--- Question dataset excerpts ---
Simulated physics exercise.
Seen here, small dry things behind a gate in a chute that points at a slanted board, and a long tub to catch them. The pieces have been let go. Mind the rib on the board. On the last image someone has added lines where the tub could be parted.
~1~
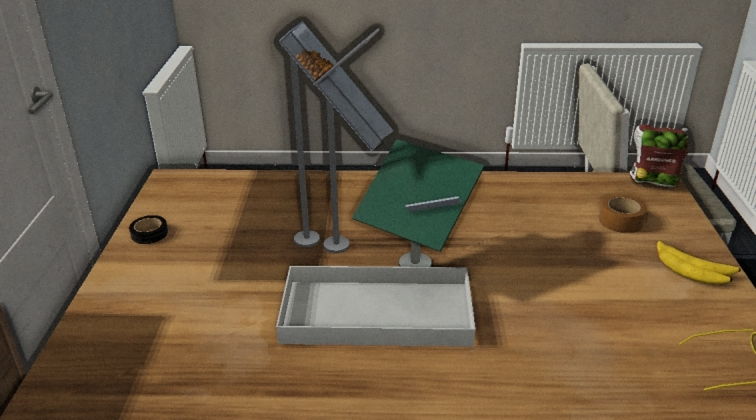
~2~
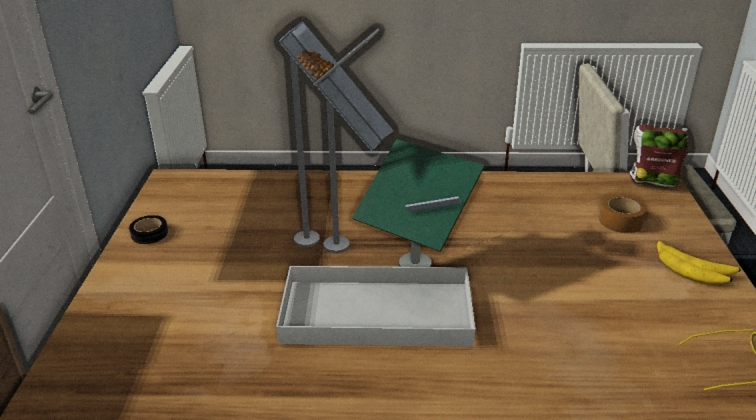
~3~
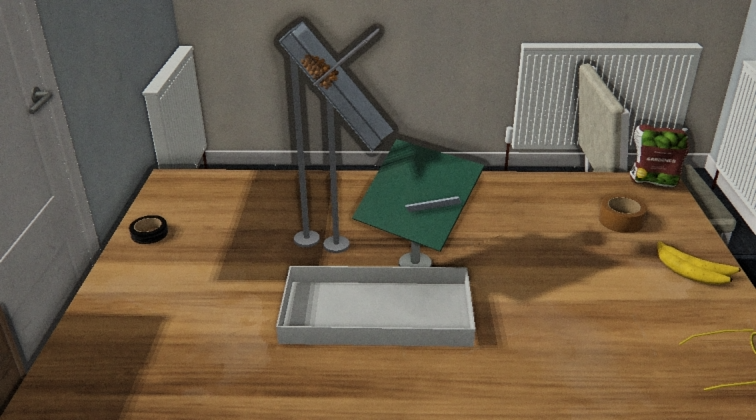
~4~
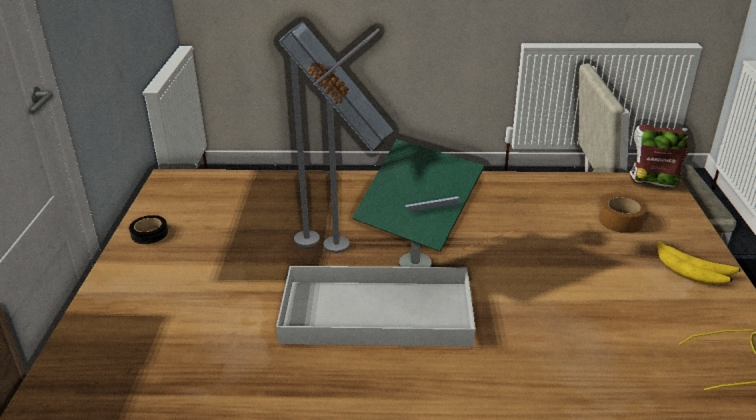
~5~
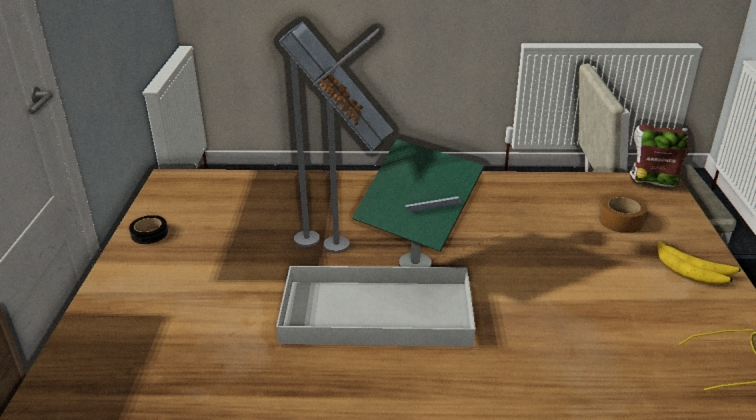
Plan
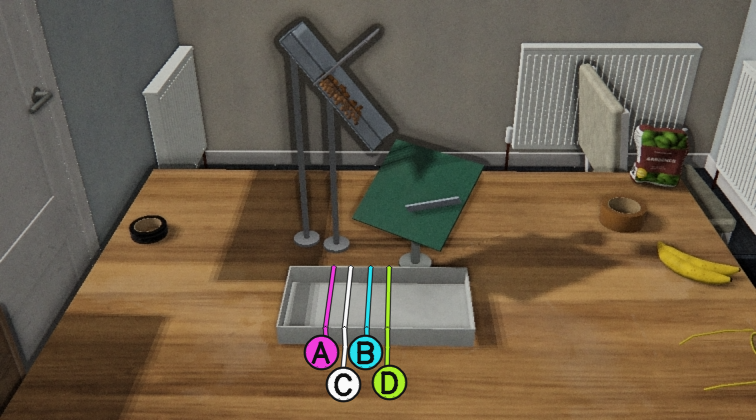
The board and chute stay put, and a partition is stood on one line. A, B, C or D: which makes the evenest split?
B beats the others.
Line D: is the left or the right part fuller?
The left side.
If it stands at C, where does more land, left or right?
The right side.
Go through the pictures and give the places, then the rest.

...

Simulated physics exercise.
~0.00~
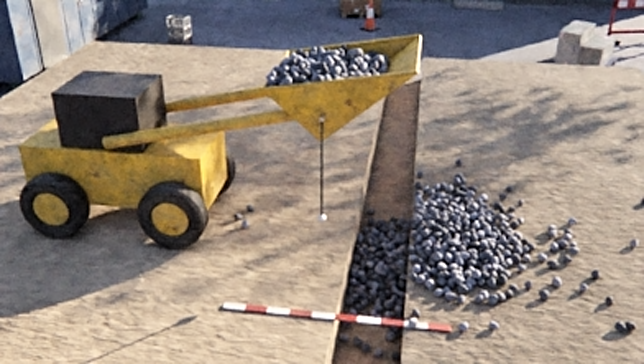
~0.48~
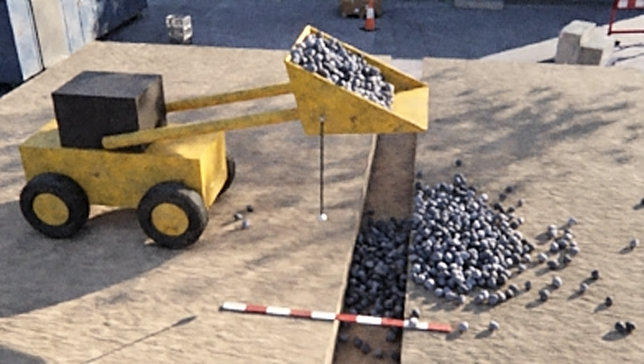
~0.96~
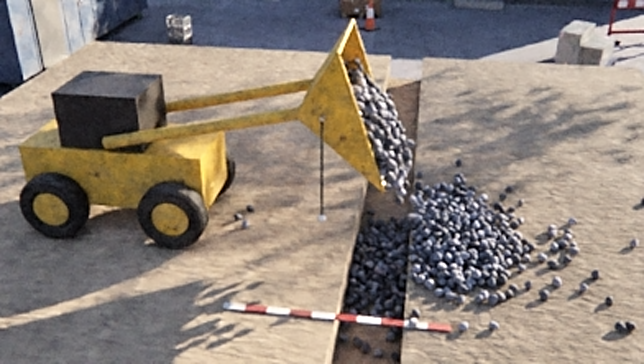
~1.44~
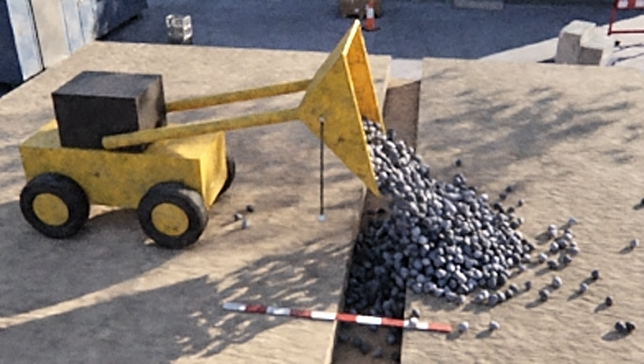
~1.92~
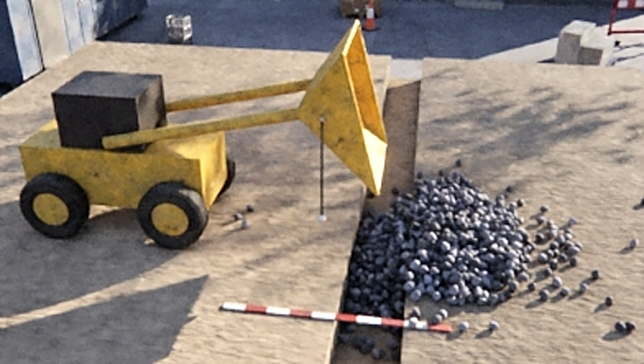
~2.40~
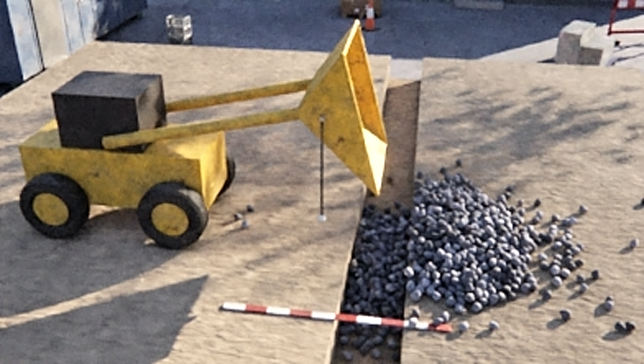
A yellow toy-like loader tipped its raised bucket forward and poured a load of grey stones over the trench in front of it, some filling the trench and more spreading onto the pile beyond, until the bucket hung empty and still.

--- REQUIRED TASK ---
Of the lines above, copy only those from the one holding "Seen here, small" to the one holding "Go through the", both included, and exclude every image.

--- THE SOLUTION ---
Seen here, small dry things behind a gate in a chute that points at a slanted board, and a long tub to catch them. The pieces have been let go. Mind the rib on the board. On the last image someone has added lines where the tub could be parted.
~1~
~2~
~3~
~4~
~5~
Plan
The board and chute stay put, and a partition is stood on one line. A, B, C or D: which makes the evenest split?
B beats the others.
Line D: is the left or the right part fuller?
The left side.
If it stands at C, where does more land, left or right?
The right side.
Go through the pictures and give the places, then the rest.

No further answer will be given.